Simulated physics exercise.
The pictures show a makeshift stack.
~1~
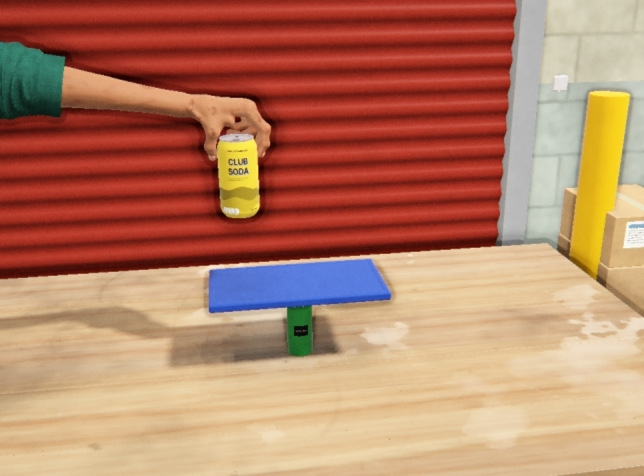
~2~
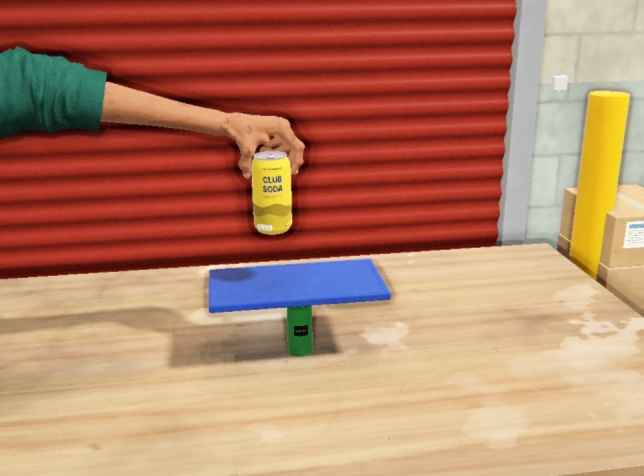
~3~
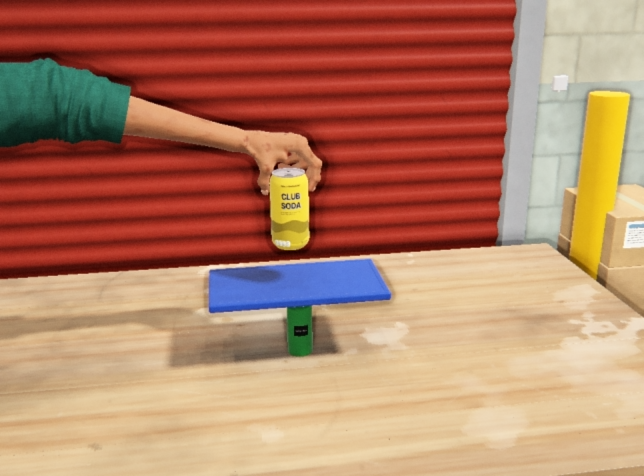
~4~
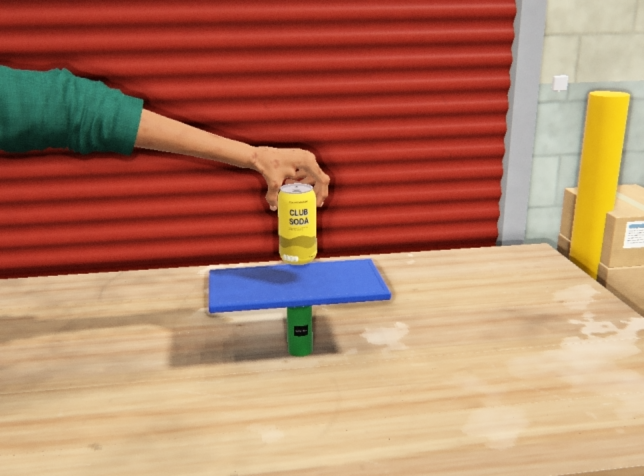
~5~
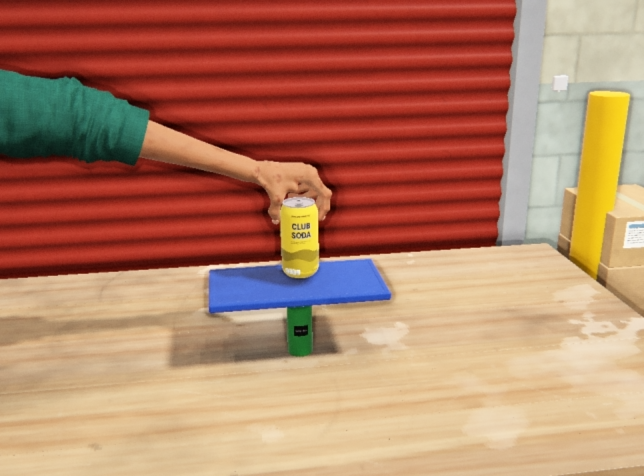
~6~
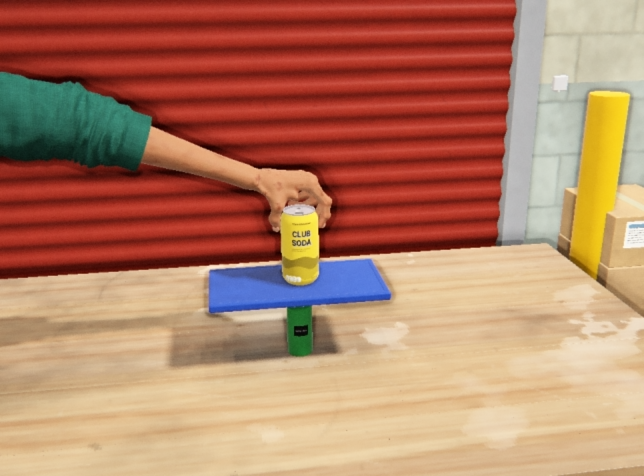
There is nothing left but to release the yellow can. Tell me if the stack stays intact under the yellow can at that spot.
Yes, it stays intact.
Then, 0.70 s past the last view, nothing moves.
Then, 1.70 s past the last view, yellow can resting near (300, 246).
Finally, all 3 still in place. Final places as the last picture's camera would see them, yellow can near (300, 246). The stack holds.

■ **Task prompt**
Skip the images and write out the rest of the listing exactly.

■ **Written solution**
Simulated physics exercise.
The pictures show a makeshift stack.
~1~
~2~
~3~
~4~
~5~
~6~
There is nothing left but to release the yellow can. Tell me if the stack stays intact under the yellow can at that spot.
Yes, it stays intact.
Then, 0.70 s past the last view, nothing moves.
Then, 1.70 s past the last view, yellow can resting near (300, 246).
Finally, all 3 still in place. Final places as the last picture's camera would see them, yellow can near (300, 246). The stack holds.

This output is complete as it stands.